## Your task
Drop the images; return everything else in the listing below exactly.

[Data excerpt start]

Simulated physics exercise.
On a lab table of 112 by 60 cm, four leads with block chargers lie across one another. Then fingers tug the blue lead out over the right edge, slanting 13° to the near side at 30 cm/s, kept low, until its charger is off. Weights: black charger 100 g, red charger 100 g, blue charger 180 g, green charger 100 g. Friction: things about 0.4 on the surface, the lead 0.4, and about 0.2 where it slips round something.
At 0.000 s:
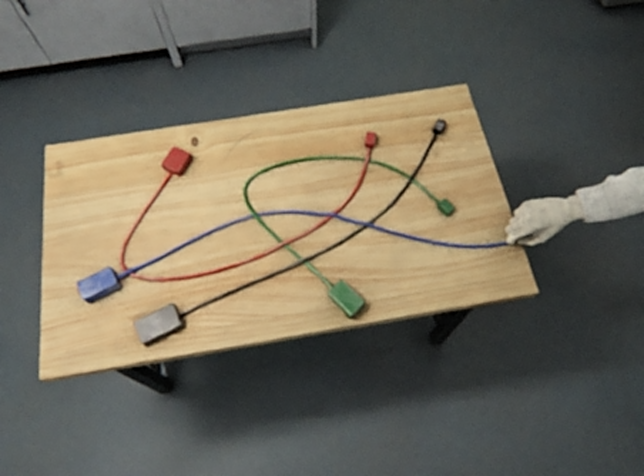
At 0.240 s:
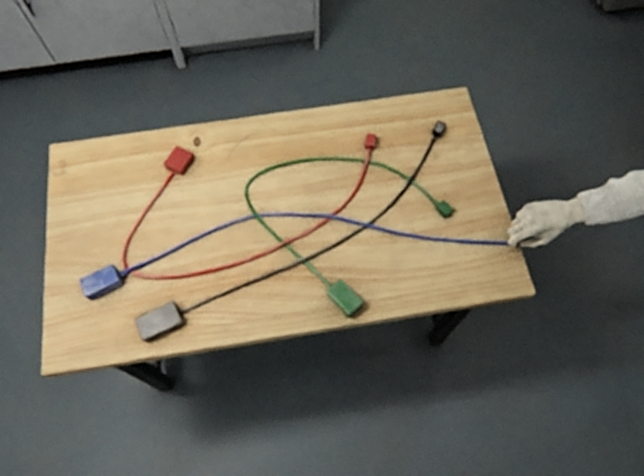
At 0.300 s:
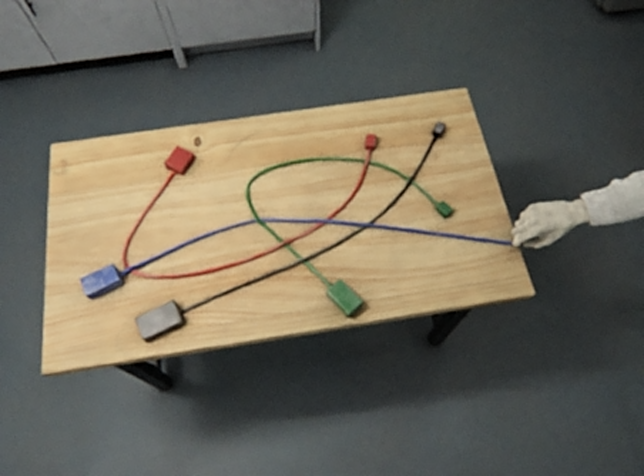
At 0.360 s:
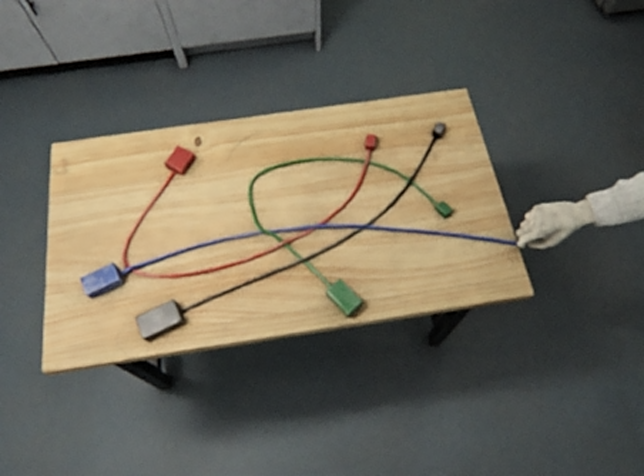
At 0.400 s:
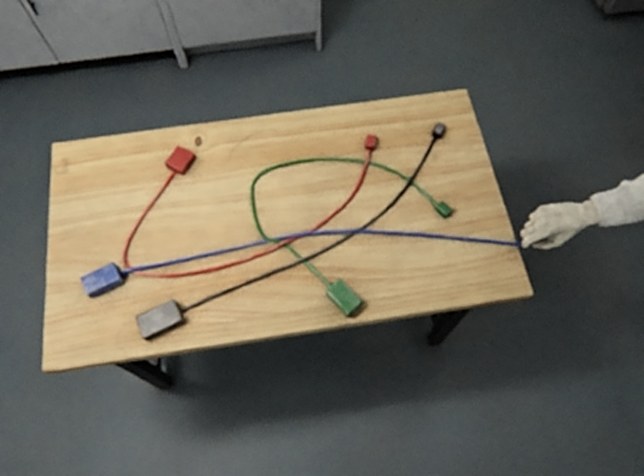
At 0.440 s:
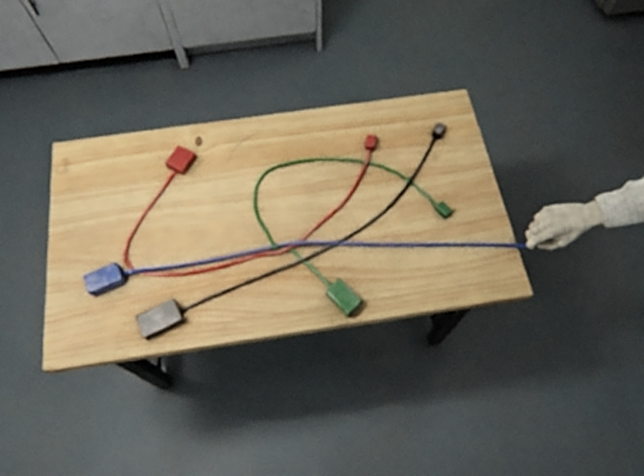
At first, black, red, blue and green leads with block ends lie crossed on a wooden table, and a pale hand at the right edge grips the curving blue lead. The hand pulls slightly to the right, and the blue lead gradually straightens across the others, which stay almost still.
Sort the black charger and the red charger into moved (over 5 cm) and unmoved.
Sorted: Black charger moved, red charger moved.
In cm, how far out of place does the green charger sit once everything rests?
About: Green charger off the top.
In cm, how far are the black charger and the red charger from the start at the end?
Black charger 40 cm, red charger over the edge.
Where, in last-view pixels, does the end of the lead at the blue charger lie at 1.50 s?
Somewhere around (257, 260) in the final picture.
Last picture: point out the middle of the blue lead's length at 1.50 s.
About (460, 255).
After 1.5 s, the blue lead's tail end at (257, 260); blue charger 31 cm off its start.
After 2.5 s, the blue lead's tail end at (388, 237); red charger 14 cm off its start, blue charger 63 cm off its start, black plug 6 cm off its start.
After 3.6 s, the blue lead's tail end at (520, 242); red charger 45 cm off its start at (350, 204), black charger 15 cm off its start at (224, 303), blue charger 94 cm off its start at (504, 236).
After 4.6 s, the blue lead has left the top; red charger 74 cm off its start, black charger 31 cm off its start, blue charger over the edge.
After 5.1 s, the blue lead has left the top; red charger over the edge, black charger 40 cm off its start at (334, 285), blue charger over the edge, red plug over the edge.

[Data excerpt end]

## Solution for this task
Simulated physics exercise.
On a lab table of 112 by 60 cm, four leads with block chargers lie across one another. Then fingers tug the blue lead out over the right edge, slanting 13° to the near side at 30 cm/s, kept low, until its charger is off. Weights: black charger 100 g, red charger 100 g, blue charger 180 g, green charger 100 g. Friction: things about 0.4 on the surface, the lead 0.4, and about 0.2 where it slips round something.
At 0.000 s:
At 0.240 s:
At 0.300 s:
At 0.360 s:
At 0.400 s:
At 0.440 s:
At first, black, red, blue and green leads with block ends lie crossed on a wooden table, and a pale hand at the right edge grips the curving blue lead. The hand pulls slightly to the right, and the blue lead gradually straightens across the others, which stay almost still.
Sort the black charger and the red charger into moved (over 5 cm) and unmoved.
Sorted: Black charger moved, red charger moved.
In cm, how far out of place does the green charger sit once everything rests?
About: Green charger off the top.
In cm, how far are the black charger and the red charger from the start at the end?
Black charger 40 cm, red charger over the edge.
Where, in last-view pixels, does the end of the lead at the blue charger lie at 1.50 s?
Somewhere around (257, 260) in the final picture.
Last picture: point out the middle of the blue lead's length at 1.50 s.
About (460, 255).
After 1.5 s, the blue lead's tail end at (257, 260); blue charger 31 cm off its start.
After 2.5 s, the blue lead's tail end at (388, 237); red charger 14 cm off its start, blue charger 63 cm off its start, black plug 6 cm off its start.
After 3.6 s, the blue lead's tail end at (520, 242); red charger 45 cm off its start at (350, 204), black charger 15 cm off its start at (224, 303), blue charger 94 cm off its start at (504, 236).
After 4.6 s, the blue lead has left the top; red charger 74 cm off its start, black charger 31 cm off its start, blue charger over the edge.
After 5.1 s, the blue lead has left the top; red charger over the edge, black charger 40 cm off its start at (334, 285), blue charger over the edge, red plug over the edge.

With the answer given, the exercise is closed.